## [SOURCE MATERIAL]
--- begin ---

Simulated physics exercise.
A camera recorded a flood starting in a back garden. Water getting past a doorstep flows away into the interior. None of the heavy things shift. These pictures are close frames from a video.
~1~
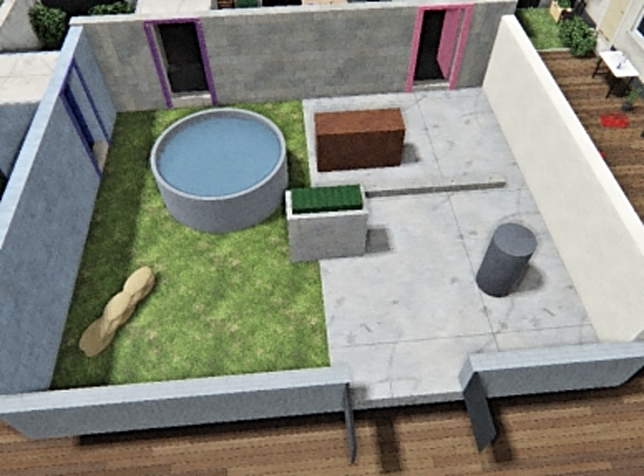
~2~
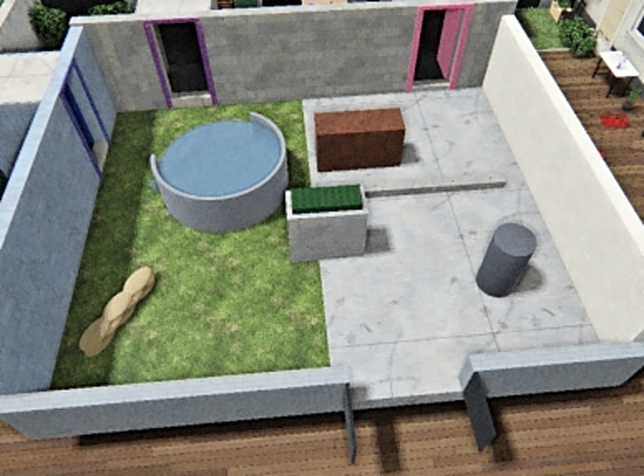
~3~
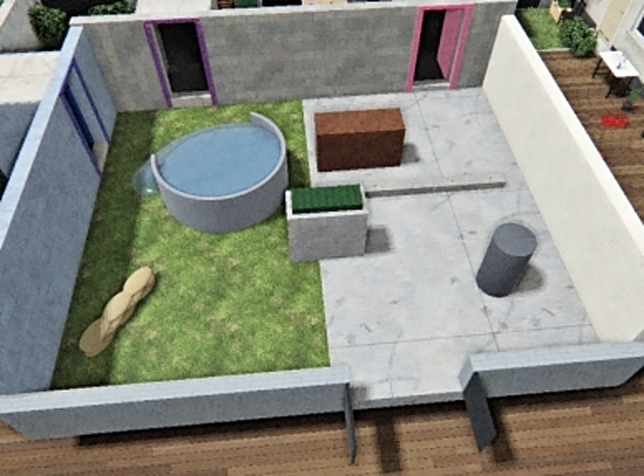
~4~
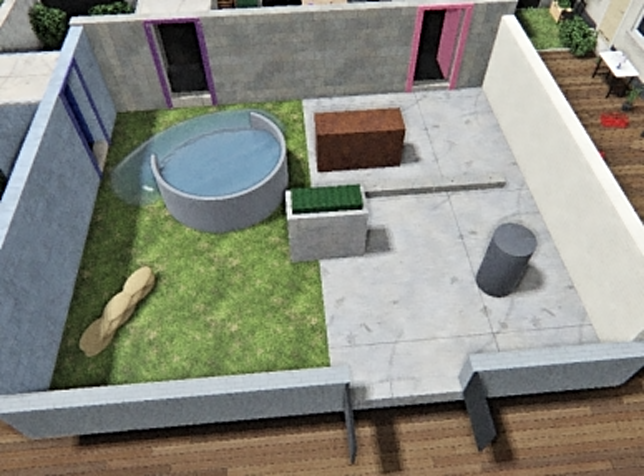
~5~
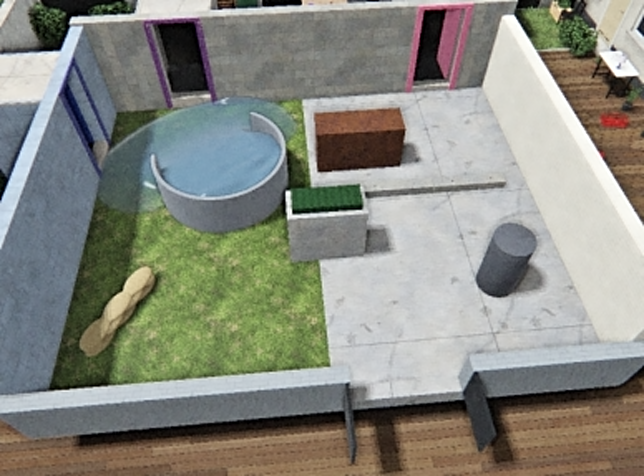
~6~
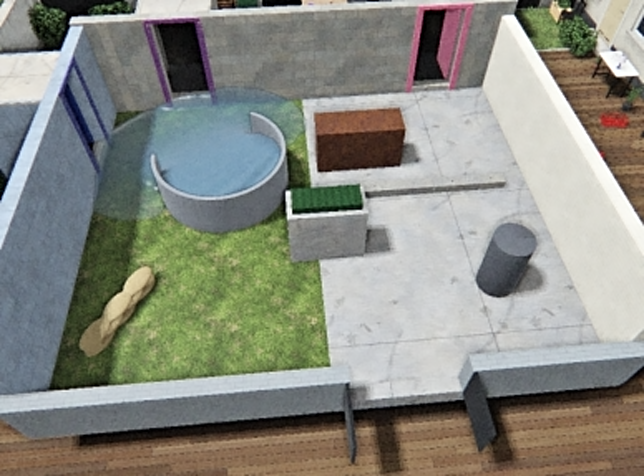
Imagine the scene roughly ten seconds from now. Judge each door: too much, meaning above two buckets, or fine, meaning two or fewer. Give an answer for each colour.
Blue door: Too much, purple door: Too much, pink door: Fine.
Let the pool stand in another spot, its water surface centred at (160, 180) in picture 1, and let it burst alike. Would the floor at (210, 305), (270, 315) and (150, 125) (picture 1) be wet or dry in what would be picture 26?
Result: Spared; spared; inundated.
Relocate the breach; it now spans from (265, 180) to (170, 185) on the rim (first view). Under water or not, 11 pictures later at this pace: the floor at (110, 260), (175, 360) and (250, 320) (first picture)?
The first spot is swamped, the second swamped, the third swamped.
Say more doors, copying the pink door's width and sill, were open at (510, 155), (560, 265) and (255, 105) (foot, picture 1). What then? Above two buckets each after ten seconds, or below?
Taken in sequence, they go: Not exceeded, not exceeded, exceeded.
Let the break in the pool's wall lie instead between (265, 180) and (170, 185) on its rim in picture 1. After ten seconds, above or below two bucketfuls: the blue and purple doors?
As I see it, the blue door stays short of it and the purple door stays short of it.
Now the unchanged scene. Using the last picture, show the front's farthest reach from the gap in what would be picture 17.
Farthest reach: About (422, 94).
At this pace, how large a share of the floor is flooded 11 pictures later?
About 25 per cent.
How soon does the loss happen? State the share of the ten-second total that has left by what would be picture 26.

--- end ---

## [WORK INSTRUCTIONS]
Your task is to extract the lines running from the one with "Let the break" to the end of the material, inclusive, copying each exactly and adding nothing.

## [FINAL RESULT]
Let the break in the pool's wall lie instead between (265, 180) and (170, 185) on its rim in picture 1. After ten seconds, above or below two bucketfuls: the blue and purple doors?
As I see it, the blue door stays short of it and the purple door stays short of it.
Now the unchanged scene. Using the last picture, show the front's farthest reach from the gap in what would be picture 17.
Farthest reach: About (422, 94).
At this pace, how large a share of the floor is flooded 11 pictures later?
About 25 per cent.
How soon does the loss happen? State the share of the ten-second total that has left by what would be picture 26.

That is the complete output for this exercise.